> **THE PROBLEM**: From the line containing "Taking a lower" through the last line of the data, return those lines exactly as written and nothing more.
[START OF ITEMS]
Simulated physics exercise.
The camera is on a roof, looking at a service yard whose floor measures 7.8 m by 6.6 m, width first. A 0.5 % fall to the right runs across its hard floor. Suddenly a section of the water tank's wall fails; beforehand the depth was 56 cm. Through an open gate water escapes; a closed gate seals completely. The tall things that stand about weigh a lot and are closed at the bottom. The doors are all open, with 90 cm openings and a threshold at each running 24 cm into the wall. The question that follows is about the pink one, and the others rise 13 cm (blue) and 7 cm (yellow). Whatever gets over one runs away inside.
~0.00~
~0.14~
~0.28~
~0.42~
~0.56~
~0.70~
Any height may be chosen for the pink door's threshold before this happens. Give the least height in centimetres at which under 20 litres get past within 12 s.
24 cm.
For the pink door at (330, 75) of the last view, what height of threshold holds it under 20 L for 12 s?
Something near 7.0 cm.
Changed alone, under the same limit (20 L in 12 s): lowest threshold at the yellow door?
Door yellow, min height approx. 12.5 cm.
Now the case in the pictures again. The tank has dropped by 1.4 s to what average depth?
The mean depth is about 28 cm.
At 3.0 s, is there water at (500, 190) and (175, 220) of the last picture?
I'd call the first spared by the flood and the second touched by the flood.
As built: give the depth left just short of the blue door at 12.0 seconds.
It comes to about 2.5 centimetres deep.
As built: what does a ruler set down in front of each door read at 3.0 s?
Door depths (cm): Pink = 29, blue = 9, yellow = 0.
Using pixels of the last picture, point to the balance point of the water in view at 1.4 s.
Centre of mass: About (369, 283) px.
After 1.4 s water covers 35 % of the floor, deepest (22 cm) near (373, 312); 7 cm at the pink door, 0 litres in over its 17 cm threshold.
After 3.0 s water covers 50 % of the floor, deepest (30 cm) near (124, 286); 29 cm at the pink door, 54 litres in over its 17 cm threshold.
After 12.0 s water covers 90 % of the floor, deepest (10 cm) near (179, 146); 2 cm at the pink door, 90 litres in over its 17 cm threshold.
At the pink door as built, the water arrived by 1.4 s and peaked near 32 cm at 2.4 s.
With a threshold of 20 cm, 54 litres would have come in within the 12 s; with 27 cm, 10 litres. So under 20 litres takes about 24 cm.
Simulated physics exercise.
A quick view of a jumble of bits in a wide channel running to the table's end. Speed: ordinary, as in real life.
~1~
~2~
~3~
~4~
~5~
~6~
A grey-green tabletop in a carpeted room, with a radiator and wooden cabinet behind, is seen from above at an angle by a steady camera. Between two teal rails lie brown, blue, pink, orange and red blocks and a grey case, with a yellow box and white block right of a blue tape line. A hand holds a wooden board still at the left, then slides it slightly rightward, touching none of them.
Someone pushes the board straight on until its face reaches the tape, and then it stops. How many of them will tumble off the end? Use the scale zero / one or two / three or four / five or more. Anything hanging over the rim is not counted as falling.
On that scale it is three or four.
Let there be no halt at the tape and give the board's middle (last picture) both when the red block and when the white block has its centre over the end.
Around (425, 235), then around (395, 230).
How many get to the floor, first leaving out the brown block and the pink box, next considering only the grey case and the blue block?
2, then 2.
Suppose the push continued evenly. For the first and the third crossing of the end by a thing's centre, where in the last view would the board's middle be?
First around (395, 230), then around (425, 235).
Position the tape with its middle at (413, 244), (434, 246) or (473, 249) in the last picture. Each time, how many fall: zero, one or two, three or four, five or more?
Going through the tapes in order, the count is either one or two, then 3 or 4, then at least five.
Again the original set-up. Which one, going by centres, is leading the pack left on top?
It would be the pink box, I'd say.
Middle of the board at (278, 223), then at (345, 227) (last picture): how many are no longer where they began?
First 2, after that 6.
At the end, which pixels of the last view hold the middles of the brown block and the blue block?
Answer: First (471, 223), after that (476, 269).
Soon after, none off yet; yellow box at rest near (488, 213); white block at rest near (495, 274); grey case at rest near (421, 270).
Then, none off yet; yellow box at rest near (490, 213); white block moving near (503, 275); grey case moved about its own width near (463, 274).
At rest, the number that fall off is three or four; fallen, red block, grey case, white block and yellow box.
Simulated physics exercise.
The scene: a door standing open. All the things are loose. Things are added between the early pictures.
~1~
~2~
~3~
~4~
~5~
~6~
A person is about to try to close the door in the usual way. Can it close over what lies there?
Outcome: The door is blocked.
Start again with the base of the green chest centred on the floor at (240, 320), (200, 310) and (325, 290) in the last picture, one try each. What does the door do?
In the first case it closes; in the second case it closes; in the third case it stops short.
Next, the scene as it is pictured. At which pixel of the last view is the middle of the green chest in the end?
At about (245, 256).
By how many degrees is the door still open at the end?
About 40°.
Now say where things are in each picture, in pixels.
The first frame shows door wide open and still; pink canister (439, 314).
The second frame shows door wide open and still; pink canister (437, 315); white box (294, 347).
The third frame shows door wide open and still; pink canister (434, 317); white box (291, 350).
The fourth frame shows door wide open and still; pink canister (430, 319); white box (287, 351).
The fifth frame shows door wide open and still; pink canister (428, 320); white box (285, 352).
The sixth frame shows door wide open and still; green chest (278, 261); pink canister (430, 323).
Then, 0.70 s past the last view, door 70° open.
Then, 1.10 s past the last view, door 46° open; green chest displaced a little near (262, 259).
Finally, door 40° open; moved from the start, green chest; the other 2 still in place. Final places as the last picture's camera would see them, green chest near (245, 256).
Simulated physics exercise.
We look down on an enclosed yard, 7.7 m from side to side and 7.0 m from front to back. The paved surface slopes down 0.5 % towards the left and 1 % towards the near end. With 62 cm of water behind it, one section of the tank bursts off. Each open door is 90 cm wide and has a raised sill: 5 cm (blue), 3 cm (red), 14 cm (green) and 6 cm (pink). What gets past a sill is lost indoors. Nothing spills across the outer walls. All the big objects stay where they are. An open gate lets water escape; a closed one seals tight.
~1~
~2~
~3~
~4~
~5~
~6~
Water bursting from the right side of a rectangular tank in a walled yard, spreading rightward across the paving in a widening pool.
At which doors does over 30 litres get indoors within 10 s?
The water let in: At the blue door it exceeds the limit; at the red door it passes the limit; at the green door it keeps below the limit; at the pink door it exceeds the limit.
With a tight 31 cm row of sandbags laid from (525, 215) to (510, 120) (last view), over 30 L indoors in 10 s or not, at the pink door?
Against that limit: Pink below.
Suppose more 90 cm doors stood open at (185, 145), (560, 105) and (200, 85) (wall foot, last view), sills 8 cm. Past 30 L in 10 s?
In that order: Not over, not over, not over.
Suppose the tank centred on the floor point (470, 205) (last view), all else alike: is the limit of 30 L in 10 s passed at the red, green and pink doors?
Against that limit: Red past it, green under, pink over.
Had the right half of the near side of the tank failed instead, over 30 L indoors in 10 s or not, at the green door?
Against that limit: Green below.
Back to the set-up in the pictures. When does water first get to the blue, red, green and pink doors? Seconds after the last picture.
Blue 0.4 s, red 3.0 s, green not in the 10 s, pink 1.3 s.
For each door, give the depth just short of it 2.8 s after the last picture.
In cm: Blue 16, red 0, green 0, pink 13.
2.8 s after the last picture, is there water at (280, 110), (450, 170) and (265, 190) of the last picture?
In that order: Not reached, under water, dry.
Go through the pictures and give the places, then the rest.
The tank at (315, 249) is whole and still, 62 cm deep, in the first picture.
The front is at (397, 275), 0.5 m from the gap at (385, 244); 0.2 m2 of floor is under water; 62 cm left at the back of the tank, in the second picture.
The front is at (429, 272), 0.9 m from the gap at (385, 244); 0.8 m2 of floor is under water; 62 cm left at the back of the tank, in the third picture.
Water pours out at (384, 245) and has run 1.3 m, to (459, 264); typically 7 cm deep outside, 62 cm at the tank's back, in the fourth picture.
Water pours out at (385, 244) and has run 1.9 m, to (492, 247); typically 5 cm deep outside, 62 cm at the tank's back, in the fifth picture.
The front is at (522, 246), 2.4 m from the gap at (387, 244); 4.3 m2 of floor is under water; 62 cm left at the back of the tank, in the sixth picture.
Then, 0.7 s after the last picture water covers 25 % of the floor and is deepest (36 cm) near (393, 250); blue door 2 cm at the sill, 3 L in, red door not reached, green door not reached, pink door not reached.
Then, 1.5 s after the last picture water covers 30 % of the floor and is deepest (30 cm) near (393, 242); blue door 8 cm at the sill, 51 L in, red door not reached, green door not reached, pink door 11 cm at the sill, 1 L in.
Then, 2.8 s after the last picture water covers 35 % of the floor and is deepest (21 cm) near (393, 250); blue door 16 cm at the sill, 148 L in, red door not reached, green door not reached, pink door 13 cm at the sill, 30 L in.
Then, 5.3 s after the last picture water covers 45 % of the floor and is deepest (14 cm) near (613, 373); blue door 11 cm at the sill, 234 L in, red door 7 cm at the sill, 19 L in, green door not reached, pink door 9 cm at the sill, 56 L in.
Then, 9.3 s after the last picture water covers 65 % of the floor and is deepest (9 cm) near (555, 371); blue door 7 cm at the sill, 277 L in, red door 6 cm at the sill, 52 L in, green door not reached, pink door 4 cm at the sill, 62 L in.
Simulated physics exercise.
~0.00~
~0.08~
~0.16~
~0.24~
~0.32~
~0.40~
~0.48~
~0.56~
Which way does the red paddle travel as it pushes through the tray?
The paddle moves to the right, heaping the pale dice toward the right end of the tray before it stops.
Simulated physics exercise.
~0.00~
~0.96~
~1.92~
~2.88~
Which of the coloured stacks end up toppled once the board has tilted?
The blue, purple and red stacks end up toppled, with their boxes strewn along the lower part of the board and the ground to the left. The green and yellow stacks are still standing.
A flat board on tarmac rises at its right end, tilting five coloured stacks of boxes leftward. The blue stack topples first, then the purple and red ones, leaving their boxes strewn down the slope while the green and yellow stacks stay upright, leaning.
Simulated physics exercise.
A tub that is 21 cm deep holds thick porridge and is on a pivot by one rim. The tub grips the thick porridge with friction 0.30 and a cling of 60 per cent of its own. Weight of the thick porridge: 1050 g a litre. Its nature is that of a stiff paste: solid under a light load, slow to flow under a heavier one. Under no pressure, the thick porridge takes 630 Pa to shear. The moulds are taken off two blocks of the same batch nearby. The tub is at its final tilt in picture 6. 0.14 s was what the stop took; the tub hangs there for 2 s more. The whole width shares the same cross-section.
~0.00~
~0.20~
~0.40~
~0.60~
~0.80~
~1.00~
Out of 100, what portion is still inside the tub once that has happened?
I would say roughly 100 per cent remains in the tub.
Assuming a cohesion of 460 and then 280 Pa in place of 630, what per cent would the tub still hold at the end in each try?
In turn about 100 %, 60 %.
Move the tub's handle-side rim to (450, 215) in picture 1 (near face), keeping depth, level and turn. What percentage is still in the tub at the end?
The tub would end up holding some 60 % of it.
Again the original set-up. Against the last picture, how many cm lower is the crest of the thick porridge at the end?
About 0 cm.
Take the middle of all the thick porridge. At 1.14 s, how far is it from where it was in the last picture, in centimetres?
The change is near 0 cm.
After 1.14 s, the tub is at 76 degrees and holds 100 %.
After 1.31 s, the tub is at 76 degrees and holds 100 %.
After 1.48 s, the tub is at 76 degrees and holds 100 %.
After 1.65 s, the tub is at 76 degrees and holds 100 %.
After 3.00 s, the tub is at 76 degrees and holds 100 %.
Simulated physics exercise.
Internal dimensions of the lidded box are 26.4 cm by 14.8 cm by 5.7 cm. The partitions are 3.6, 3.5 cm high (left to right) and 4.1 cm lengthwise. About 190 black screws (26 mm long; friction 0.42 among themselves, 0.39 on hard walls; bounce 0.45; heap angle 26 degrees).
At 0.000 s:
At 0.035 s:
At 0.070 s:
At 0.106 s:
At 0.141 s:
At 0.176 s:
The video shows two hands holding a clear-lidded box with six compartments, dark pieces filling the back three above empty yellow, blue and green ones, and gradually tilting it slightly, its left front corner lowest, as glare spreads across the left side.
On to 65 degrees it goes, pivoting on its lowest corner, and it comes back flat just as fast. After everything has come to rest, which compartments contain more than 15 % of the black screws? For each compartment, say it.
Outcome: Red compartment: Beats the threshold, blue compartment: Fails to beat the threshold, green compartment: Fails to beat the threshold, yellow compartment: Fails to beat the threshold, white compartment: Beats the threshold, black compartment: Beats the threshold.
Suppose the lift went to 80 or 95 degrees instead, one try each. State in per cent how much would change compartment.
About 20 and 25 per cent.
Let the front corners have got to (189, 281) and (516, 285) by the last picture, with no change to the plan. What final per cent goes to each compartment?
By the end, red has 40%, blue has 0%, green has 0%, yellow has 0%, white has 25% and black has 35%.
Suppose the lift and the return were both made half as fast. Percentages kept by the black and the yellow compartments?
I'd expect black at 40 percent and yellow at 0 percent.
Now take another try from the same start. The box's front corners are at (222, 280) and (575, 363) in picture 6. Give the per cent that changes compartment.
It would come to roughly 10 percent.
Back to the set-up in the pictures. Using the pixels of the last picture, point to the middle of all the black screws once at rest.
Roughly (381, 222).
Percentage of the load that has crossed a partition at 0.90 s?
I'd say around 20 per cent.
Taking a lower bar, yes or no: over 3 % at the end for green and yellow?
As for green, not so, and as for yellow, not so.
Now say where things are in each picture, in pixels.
[END OF ITEMS]
> **OUTPUT**:
Taking a lower bar, yes or no: over 3 % at the end for green and yellow?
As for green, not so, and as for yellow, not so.
Now say where things are in each picture, in pixels.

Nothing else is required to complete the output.